DO THIS >>
Sift the material for lines containing "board", and return them.

RECORDED DATA >>
□ □ □ □ □ □ □
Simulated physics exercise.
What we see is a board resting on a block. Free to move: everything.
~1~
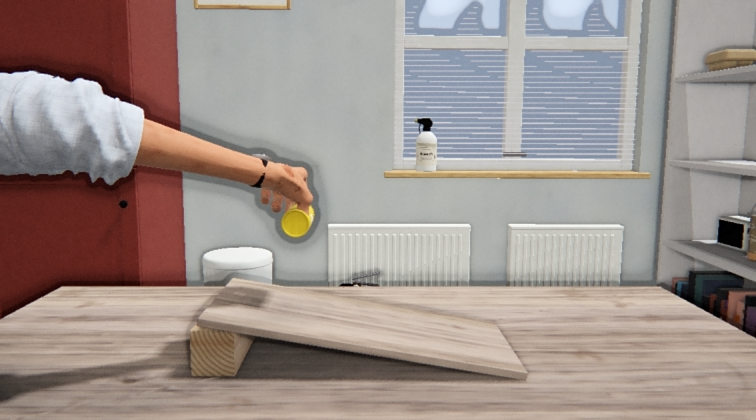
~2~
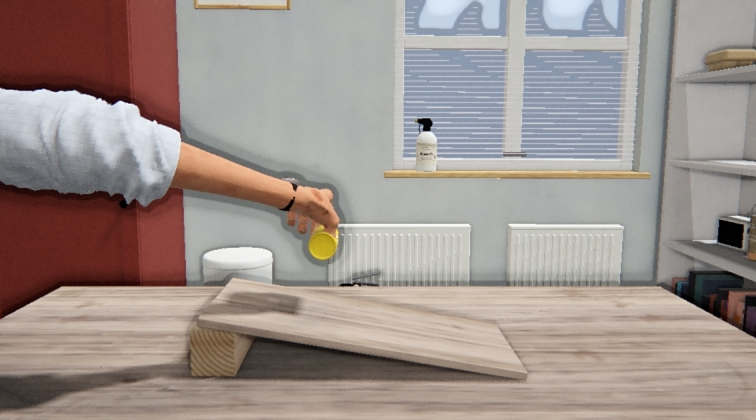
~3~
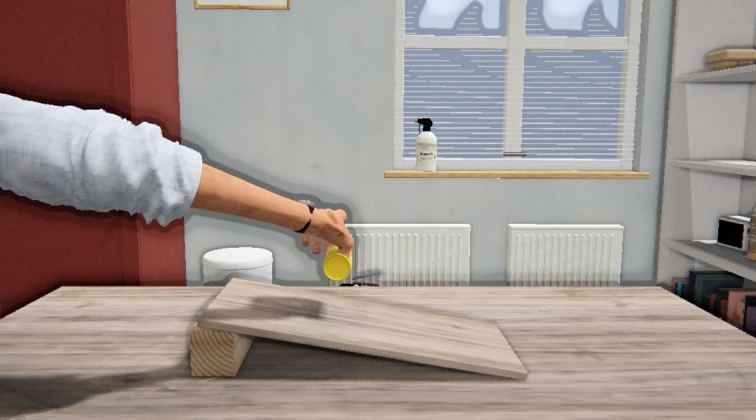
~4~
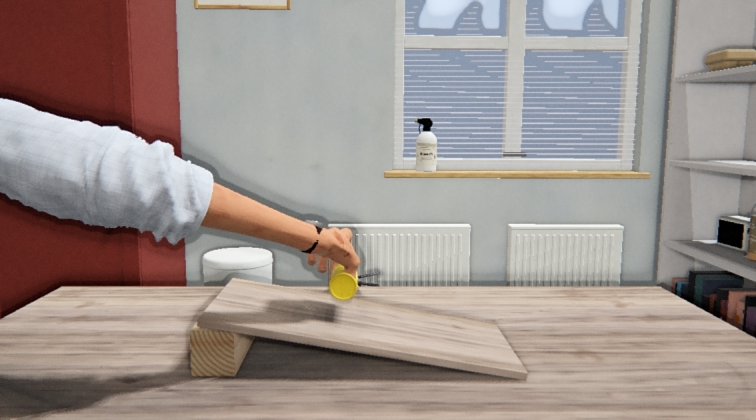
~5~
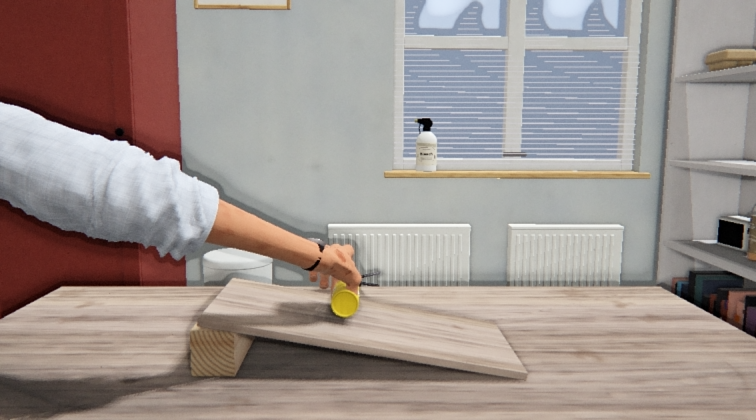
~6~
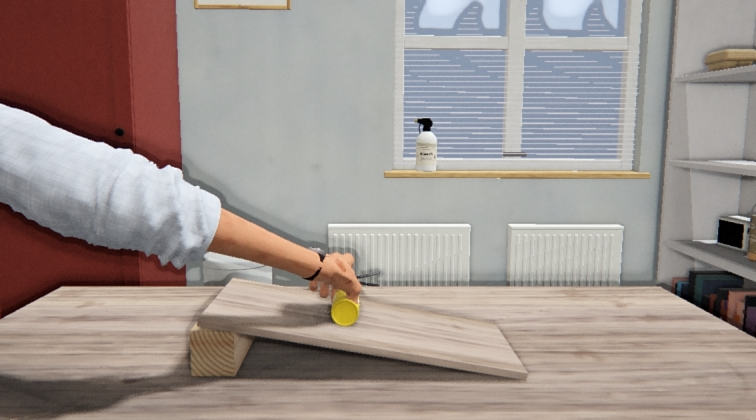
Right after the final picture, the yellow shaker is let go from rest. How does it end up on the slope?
Well, it travels off there after that.
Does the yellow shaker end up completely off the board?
□ □ □ □ □ □ □
RESPONSE >>
What we see is a board resting on a block. Free to move: everything.
Does the yellow shaker end up completely off the board?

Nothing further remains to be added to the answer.